##### Extracted records

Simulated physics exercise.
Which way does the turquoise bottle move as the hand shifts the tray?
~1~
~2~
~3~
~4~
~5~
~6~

##########
##### Extracted records

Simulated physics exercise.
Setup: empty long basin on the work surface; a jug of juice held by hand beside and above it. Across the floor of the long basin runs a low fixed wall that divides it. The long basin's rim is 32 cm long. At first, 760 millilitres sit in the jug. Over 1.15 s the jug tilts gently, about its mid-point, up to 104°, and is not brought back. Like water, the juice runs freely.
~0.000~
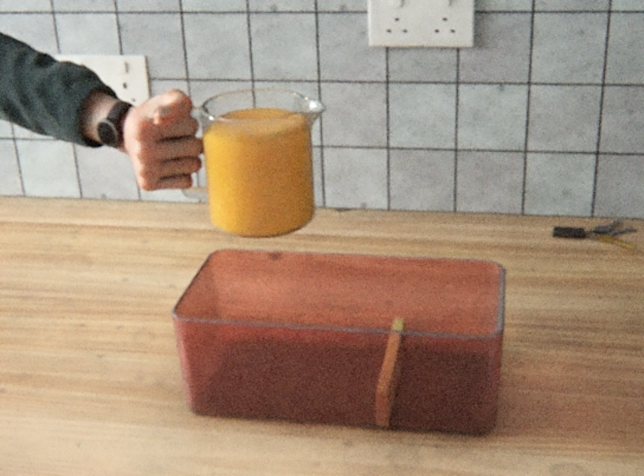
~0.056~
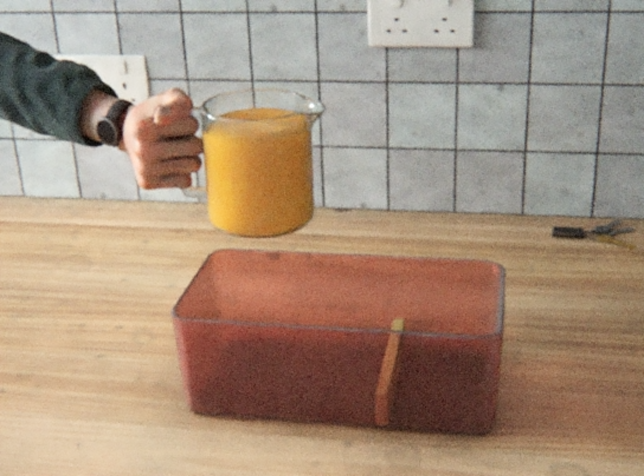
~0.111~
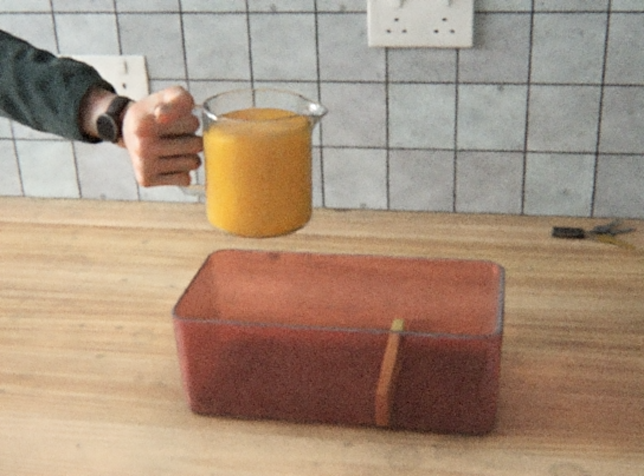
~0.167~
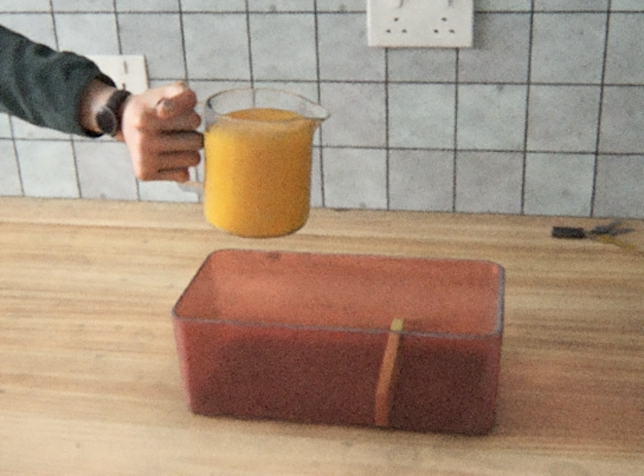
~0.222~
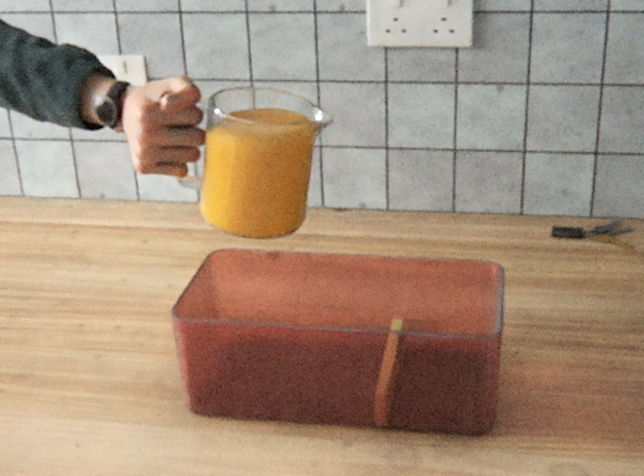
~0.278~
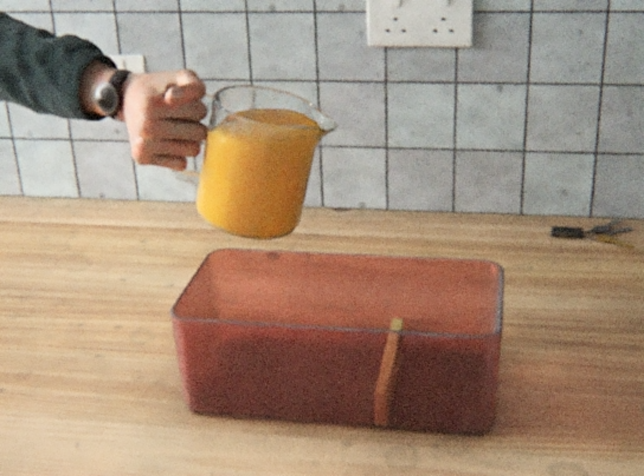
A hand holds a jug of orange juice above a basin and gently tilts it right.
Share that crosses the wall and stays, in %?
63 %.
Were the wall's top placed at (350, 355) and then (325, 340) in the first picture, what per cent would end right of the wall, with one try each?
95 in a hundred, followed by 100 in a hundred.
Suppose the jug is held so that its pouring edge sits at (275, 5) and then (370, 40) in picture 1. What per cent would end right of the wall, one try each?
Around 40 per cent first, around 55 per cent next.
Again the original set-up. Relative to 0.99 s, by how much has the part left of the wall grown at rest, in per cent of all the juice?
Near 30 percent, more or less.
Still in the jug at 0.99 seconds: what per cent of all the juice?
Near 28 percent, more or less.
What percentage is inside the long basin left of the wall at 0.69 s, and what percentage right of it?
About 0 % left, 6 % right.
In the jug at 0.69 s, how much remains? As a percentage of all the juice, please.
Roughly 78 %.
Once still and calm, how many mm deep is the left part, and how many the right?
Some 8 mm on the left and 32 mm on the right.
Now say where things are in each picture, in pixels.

##########

▶ _Exercise directions_
Repeat, exactly as they stand above, the lines from the line with "What percentage is" to the line with "Now say where", both lines included.

▶ _Worked answer_
What percentage is inside the long basin left of the wall at 0.69 s, and what percentage right of it?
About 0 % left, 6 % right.
In the jug at 0.69 s, how much remains? As a percentage of all the juice, please.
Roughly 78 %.
Once still and calm, how many mm deep is the left part, and how many the right?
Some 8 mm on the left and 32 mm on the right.
Now say where things are in each picture, in pixels.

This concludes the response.